> [WHAT THE EXERCISE ASKS]:
Copy the data below exactly, omitting any picture it contains.
# Start of AVAILABLE DATA
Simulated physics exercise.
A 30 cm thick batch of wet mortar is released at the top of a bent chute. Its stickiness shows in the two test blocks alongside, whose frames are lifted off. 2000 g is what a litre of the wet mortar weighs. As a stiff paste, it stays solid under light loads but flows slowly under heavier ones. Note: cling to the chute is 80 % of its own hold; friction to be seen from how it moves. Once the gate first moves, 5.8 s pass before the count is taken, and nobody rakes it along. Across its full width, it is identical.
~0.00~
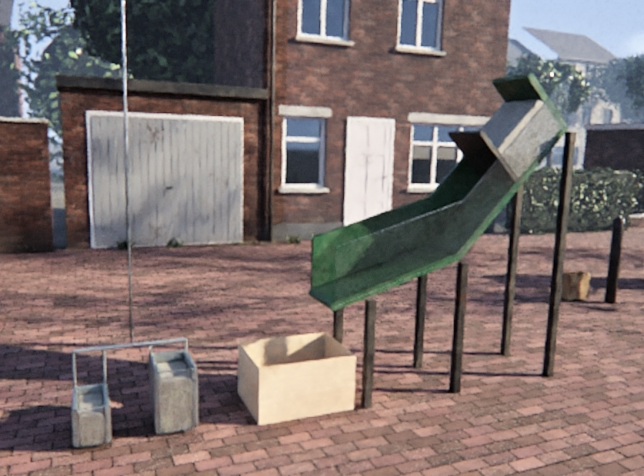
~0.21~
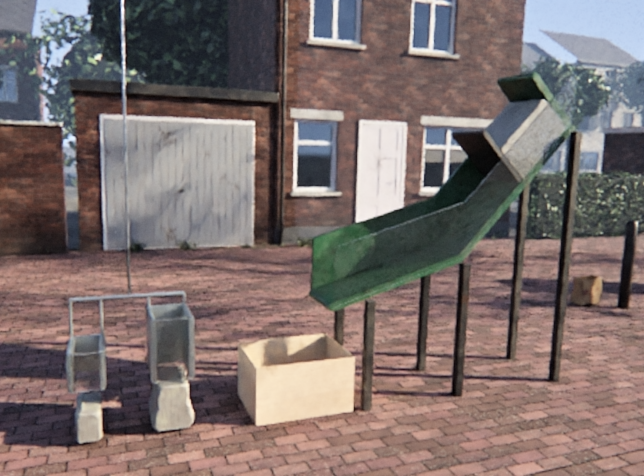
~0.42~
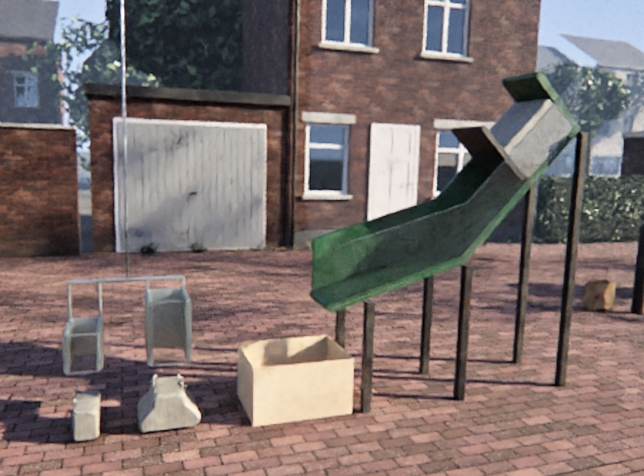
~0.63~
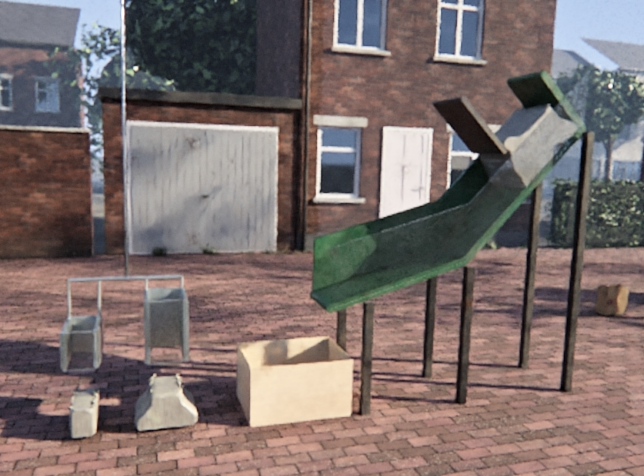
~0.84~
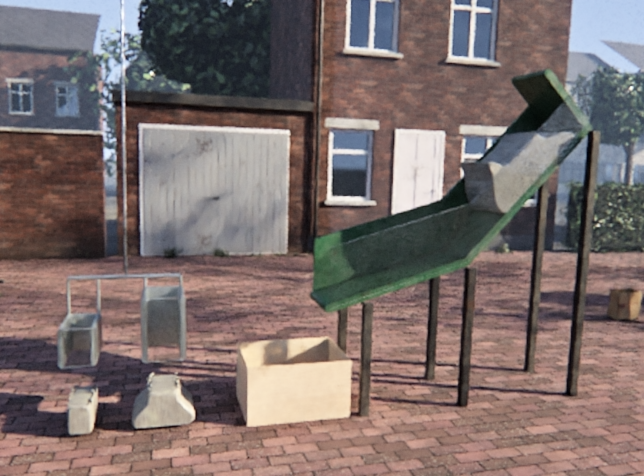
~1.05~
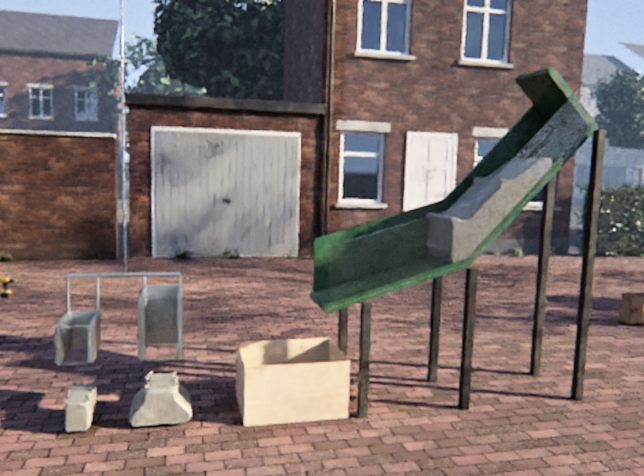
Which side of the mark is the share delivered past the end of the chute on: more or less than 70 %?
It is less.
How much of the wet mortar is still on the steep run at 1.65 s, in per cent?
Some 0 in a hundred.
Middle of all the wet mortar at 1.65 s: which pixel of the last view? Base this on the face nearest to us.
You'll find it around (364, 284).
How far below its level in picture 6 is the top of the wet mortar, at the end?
# End of AVAILABLE DATA
> [FULL RESPONSE]:
Simulated physics exercise.
A 30 cm thick batch of wet mortar is released at the top of a bent chute. Its stickiness shows in the two test blocks alongside, whose frames are lifted off. 2000 g is what a litre of the wet mortar weighs. As a stiff paste, it stays solid under light loads but flows slowly under heavier ones. Note: cling to the chute is 80 % of its own hold; friction to be seen from how it moves. Once the gate first moves, 5.8 s pass before the count is taken, and nobody rakes it along. Across its full width, it is identical.
~0.00~
~0.21~
~0.42~
~0.63~
~0.84~
~1.05~
Which side of the mark is the share delivered past the end of the chute on: more or less than 70 %?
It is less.
How much of the wet mortar is still on the steep run at 1.65 s, in per cent?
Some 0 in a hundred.
Middle of all the wet mortar at 1.65 s: which pixel of the last view? Base this on the face nearest to us.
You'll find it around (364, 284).
How far below its level in picture 6 is the top of the wet mortar, at the end?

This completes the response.